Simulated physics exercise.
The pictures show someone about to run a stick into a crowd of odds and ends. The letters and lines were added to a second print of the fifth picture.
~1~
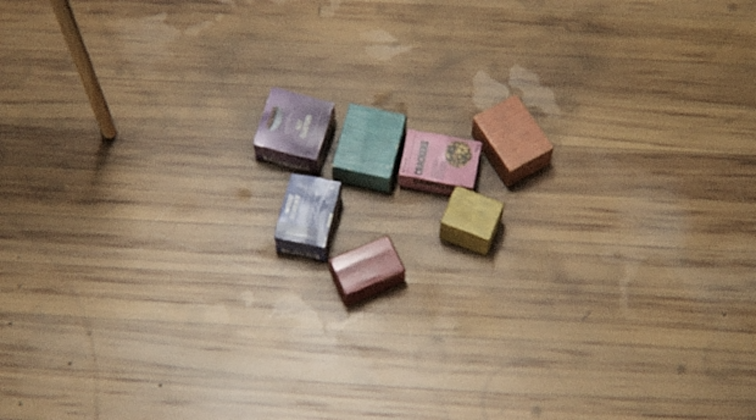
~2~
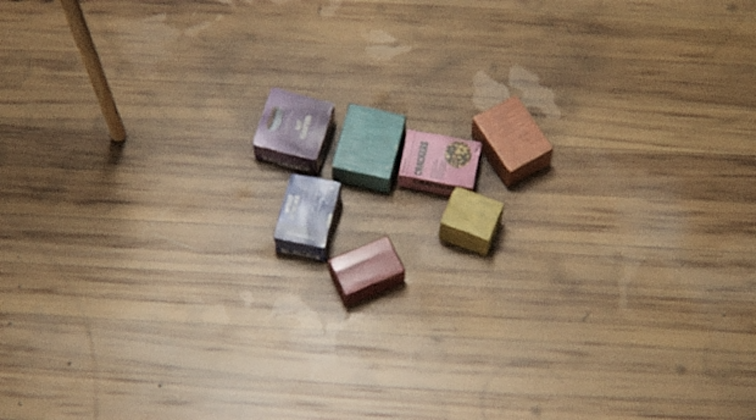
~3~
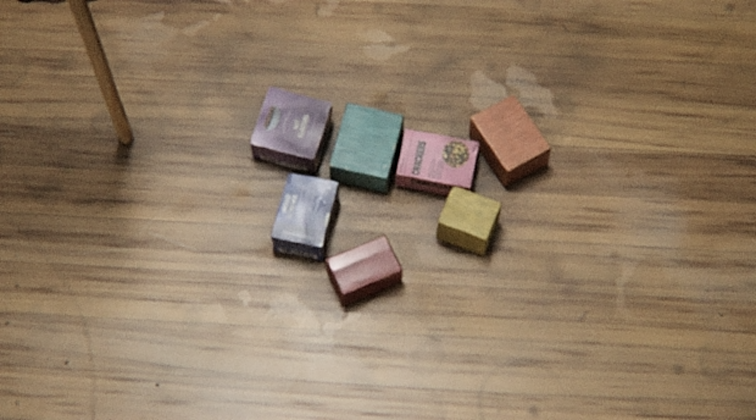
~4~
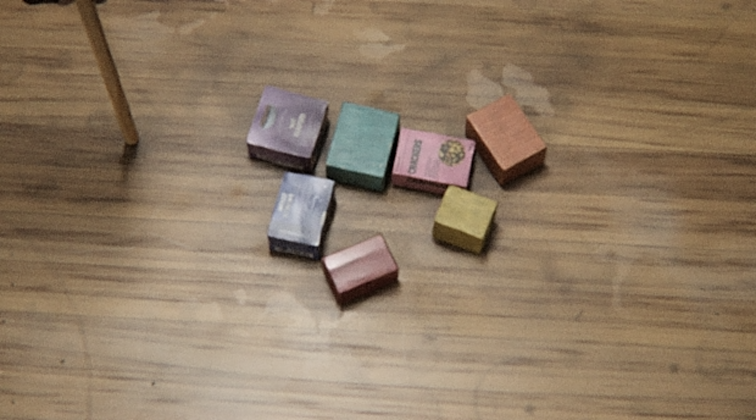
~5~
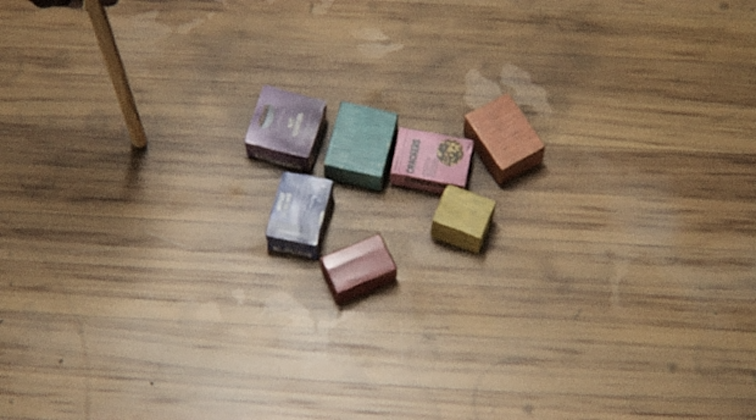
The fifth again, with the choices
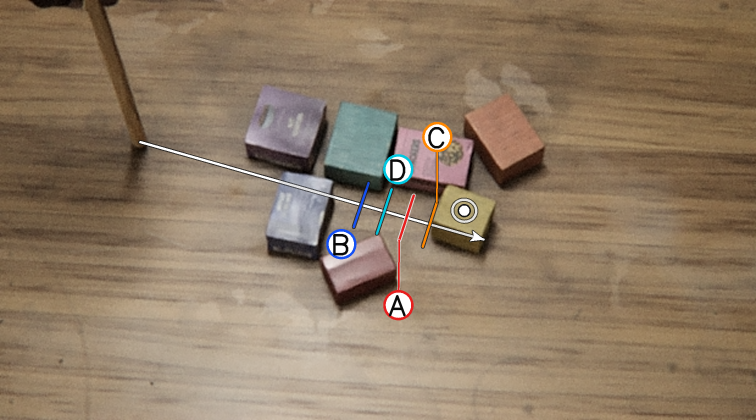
On a wooden tabletop, a thin stick at the upper left shifted slightly to the right toward a loose group of seven small coloured blocks and boxes, which stayed in the same arrangement, untouched.
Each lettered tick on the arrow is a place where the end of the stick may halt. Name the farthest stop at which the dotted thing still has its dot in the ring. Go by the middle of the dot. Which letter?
Up to mark C.
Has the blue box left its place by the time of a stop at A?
By then, yes.
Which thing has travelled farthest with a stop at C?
The blue box.
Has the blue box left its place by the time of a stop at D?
Yes.
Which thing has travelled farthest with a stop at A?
The blue box has gone farthest.
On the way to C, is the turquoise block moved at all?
No.
On the marked copy, A at (406, 217); B at (361, 205); C at (429, 224); D at (385, 211); the arrow from (140, 142) to (484, 240); the white dot at (465, 210).
Taking C. A third of the way, foot of the stick (244, 172).
Two thirds of the way, foot of the stick (348, 202); blue box (330, 231).
When it is over, foot of the stick (429, 225); blue box (338, 235); red block (361, 281); the dot is still in its ring.
As for the rest, A keeps the dot in but is short; B keeps the dot in but is short; D keeps the dot in but is short.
####################
=== REQUIRED WORK ===
Reproduce every line of the material precisely, omitting its pictures.

=== WORKED ANSWER ===
Simulated physics exercise.
The pictures show someone about to run a stick into a crowd of odds and ends. The letters and lines were added to a second print of the fifth picture.
~1~
~2~
~3~
~4~
~5~
The fifth again, with the choices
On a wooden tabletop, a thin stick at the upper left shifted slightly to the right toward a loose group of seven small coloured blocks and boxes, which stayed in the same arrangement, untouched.
Each lettered tick on the arrow is a place where the end of the stick may halt. Name the farthest stop at which the dotted thing still has its dot in the ring. Go by the middle of the dot. Which letter?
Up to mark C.
Has the blue box left its place by the time of a stop at A?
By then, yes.
Which thing has travelled farthest with a stop at C?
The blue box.
Has the blue box left its place by the time of a stop at D?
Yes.
Which thing has travelled farthest with a stop at A?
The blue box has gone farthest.
On the way to C, is the turquoise block moved at all?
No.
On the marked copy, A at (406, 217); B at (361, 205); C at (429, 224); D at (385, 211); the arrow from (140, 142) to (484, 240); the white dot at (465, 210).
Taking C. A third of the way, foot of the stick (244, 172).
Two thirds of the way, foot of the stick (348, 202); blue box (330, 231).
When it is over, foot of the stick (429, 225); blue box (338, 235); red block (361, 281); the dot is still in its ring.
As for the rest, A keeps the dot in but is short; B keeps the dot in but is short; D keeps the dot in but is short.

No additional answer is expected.